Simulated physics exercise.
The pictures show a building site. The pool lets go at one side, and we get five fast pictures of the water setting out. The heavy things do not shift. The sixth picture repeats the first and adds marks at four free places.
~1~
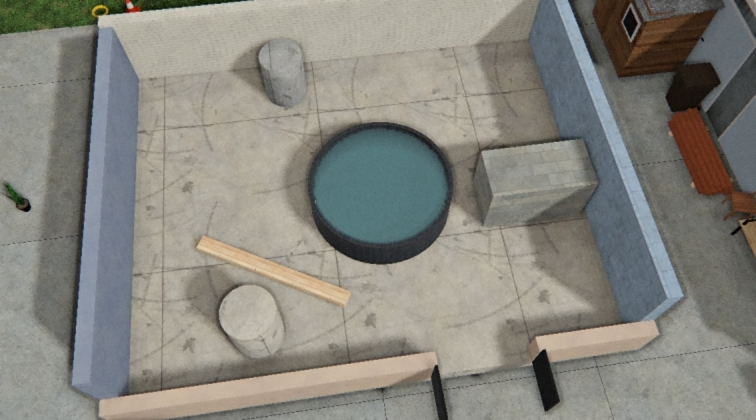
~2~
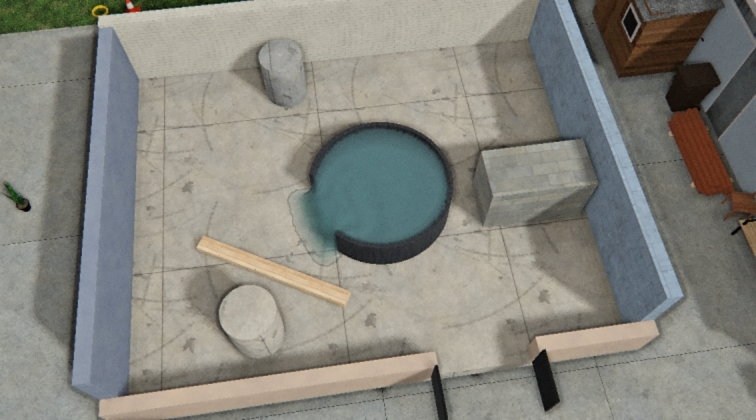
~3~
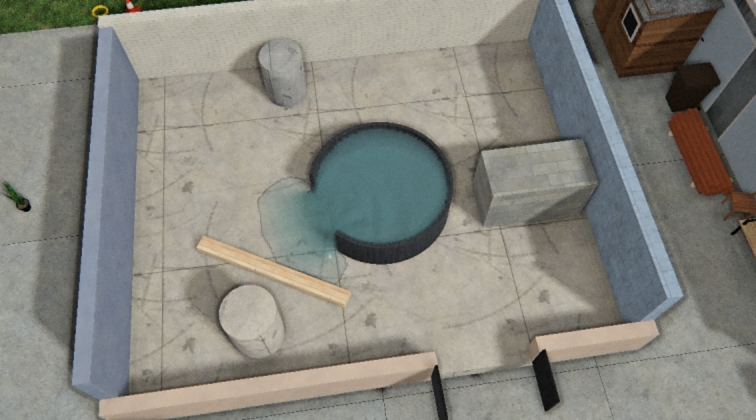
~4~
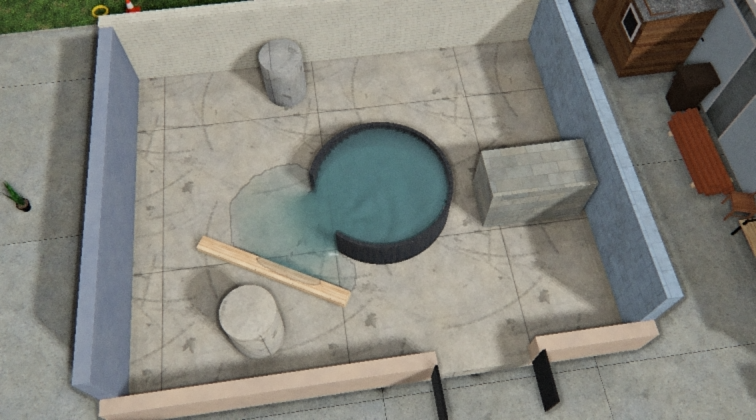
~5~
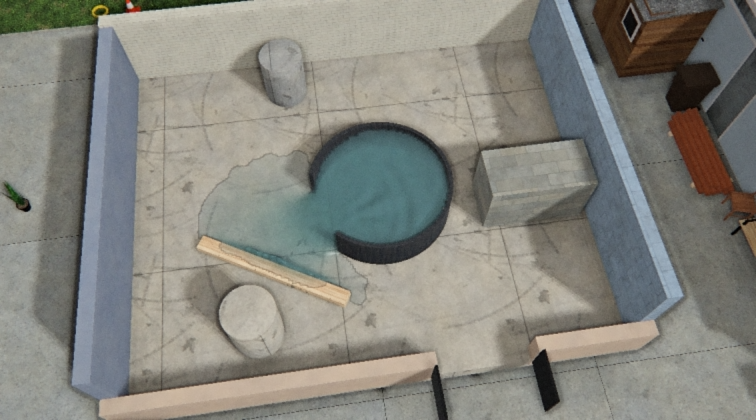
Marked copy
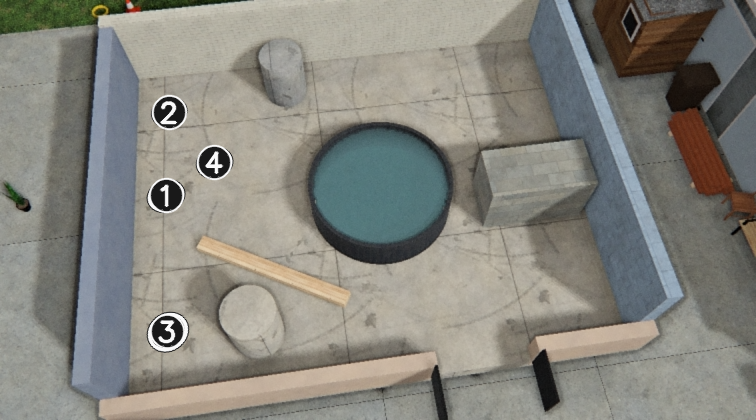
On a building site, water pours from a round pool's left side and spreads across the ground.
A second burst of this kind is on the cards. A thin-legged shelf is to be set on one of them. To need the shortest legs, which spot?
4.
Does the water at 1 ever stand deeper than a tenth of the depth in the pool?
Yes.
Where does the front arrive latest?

# # #

__What is being asked__
Return each line of the data, keeping its wording exact and omitting pictures.

__Finished exercise__
Simulated physics exercise.
The pictures show a building site. The pool lets go at one side, and we get five fast pictures of the water setting out. The heavy things do not shift. The sixth picture repeats the first and adds marks at four free places.
~1~
~2~
~3~
~4~
~5~
Marked copy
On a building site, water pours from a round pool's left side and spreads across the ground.
A second burst of this kind is on the cards. A thin-legged shelf is to be set on one of them. To need the shortest legs, which spot?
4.
Does the water at 1 ever stand deeper than a tenth of the depth in the pool?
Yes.
Where does the front arrive latest?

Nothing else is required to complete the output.